Prompt
Everything from the line with "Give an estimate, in" to the end of the data should be restated word for word, and nothing before it.

Supplied data
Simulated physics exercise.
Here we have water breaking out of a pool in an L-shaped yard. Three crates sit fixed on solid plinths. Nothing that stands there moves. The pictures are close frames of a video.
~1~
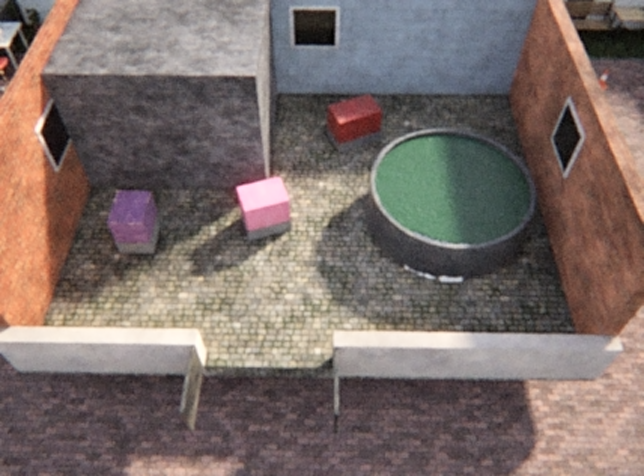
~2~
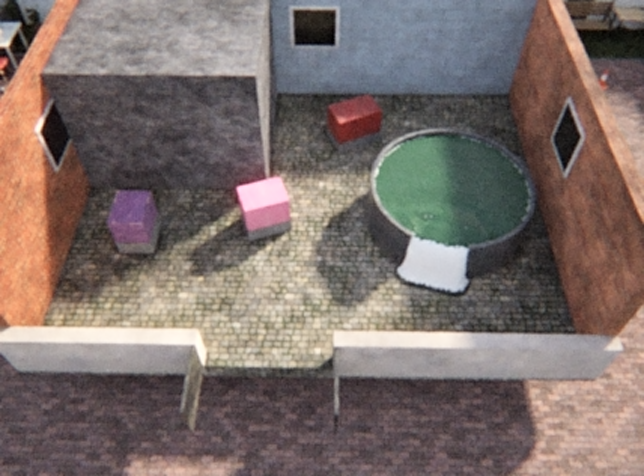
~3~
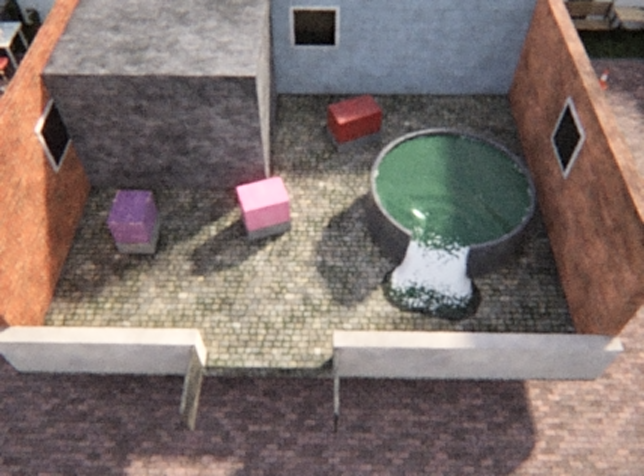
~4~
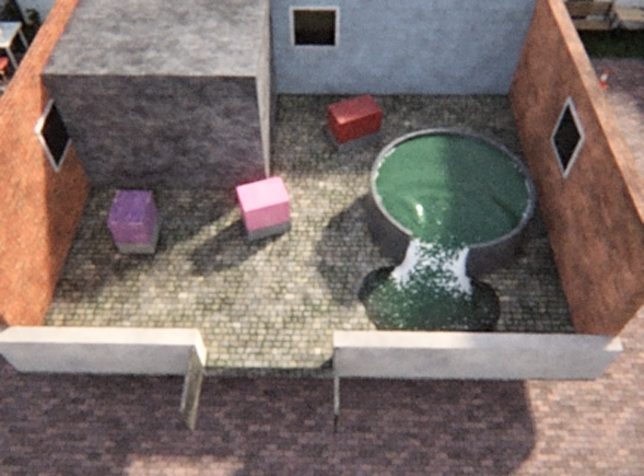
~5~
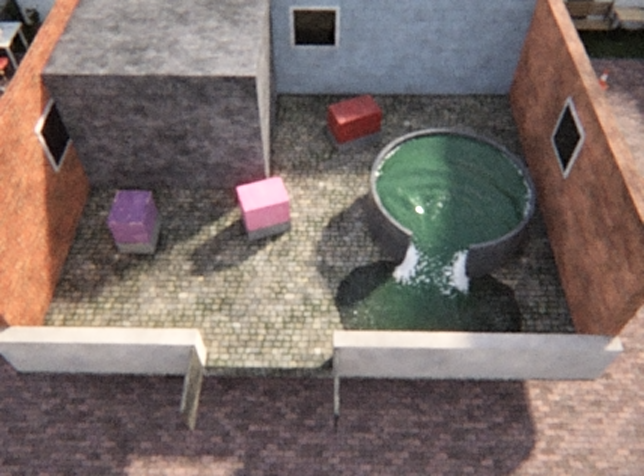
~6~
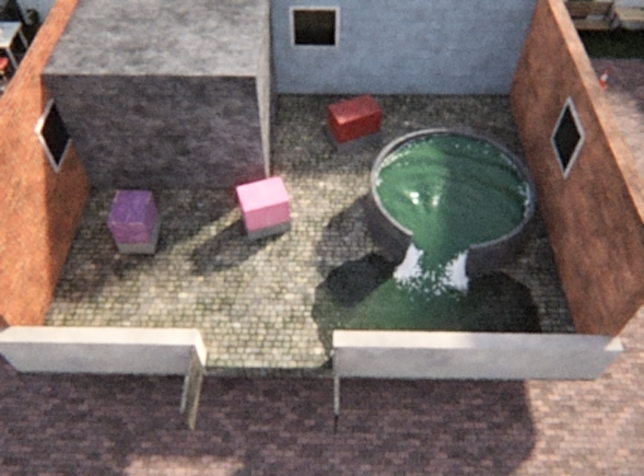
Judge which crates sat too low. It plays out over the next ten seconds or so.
The red crate was not too low. The pink crate was not too low. The purple crate was not too low.
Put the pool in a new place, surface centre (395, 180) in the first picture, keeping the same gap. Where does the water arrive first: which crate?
The one in purple.
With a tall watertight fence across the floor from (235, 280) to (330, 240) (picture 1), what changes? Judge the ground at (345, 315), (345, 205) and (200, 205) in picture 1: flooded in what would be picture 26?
First inundated, then unwetted, then unwetted.
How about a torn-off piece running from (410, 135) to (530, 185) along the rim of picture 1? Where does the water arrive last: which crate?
Answer: The purple one.
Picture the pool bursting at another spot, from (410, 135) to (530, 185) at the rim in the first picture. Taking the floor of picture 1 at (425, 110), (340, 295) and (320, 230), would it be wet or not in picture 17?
One after the other: Under water, clear, dry.
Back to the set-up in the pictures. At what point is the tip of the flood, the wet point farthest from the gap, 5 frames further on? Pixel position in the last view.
About (204, 352).
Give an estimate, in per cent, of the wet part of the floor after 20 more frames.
Roughly 60 per cent.
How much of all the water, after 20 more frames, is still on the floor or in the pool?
Around 96 parts in a hundred.
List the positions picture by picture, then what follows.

Complete output
Give an estimate, in per cent, of the wet part of the floor after 20 more frames.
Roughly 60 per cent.
How much of all the water, after 20 more frames, is still on the floor or in the pool?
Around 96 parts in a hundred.
List the positions picture by picture, then what follows.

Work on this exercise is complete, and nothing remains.